[Begin SOURCE MATERIAL]

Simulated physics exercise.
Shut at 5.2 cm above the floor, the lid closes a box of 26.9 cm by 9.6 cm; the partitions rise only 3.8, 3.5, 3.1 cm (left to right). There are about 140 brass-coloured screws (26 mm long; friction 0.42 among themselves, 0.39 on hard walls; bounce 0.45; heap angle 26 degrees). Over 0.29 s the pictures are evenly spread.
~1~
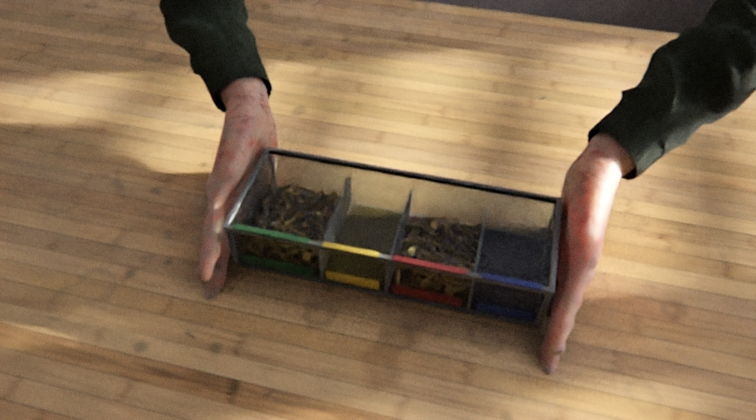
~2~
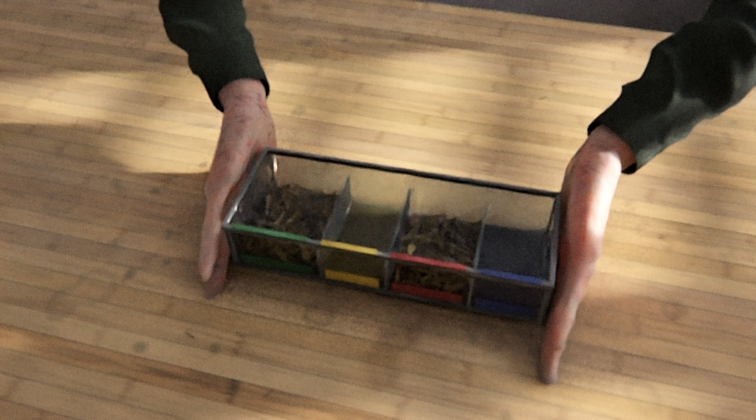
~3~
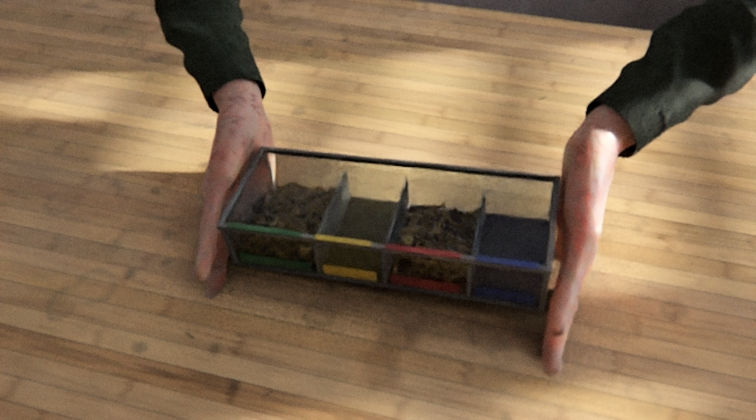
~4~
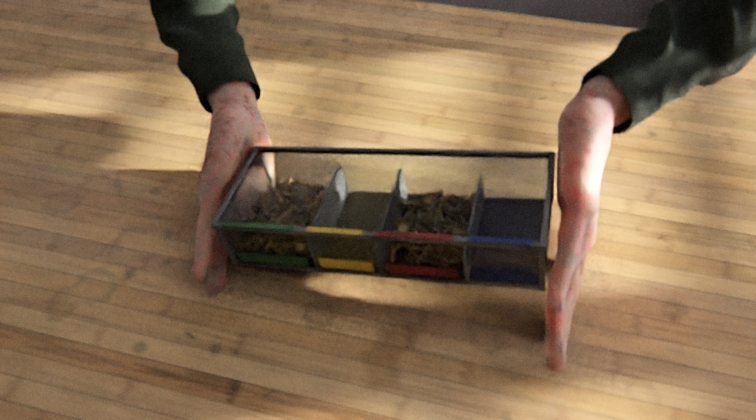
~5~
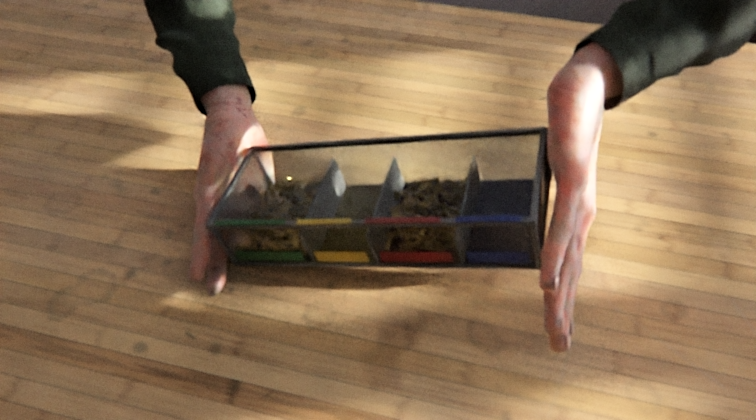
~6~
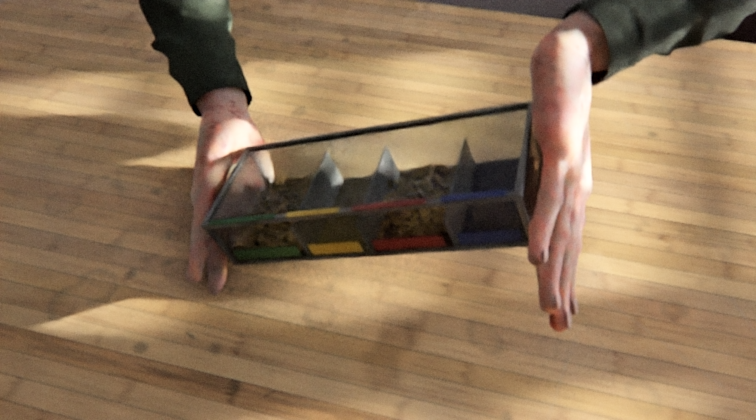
In the video, two hands hold a clear lidded box with four colour-marked compartments, two containing small brownish pieces, above a wooden surface, then tilt it progressively by raising its right end while the left end stays low.
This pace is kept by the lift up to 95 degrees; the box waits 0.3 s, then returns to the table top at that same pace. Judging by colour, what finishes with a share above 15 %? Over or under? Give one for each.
Red over; blue under; green over; yellow under.
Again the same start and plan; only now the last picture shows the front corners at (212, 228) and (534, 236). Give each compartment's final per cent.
Final shares, in per cent - red: 30, blue: 0, green: 65, yellow: 0.
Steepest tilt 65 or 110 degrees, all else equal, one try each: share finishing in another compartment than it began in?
Try one gives around 0 %, try two around 20 %.
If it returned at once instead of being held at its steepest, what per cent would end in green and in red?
Green 70; red 15.
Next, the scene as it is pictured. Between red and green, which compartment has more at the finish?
The larger amount is in the green one.
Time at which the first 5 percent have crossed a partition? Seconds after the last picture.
It comes at roughly 0.85 s.
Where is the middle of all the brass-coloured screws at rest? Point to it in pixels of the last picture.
Approximately (286, 221) in the last view.
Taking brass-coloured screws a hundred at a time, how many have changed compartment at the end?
Result: Roughly 20 %.
Then, 1.00 s after the last picture, tilt 95 degrees; red 25 %, green 65 %, yellow 10 %.
Then, 1.67 s after the last picture, tilt 47 degrees; red 20 %, green 75 %, yellow 5 %.
Then, 2.37 s after the last picture, tilt 0 degrees; red 20 %, green 75 %, yellow 5 %.
In the end, red 20 %, blue 0 %, green 75 %, yellow 5 %.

[End SOURCE MATERIAL]

### TASK OBJECTIVE
Write out the material above again, word for word, minus its pictures.

### EXERCISE OUTPUT
Simulated physics exercise.
Shut at 5.2 cm above the floor, the lid closes a box of 26.9 cm by 9.6 cm; the partitions rise only 3.8, 3.5, 3.1 cm (left to right). There are about 140 brass-coloured screws (26 mm long; friction 0.42 among themselves, 0.39 on hard walls; bounce 0.45; heap angle 26 degrees). Over 0.29 s the pictures are evenly spread.
~1~
~2~
~3~
~4~
~5~
~6~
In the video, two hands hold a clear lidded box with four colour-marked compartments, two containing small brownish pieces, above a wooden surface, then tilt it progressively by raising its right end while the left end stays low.
This pace is kept by the lift up to 95 degrees; the box waits 0.3 s, then returns to the table top at that same pace. Judging by colour, what finishes with a share above 15 %? Over or under? Give one for each.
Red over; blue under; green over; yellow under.
Again the same start and plan; only now the last picture shows the front corners at (212, 228) and (534, 236). Give each compartment's final per cent.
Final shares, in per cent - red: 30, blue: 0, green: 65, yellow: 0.
Steepest tilt 65 or 110 degrees, all else equal, one try each: share finishing in another compartment than it began in?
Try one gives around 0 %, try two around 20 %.
If it returned at once instead of being held at its steepest, what per cent would end in green and in red?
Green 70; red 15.
Next, the scene as it is pictured. Between red and green, which compartment has more at the finish?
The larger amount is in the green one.
Time at which the first 5 percent have crossed a partition? Seconds after the last picture.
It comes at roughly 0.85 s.
Where is the middle of all the brass-coloured screws at rest? Point to it in pixels of the last picture.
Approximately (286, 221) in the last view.
Taking brass-coloured screws a hundred at a time, how many have changed compartment at the end?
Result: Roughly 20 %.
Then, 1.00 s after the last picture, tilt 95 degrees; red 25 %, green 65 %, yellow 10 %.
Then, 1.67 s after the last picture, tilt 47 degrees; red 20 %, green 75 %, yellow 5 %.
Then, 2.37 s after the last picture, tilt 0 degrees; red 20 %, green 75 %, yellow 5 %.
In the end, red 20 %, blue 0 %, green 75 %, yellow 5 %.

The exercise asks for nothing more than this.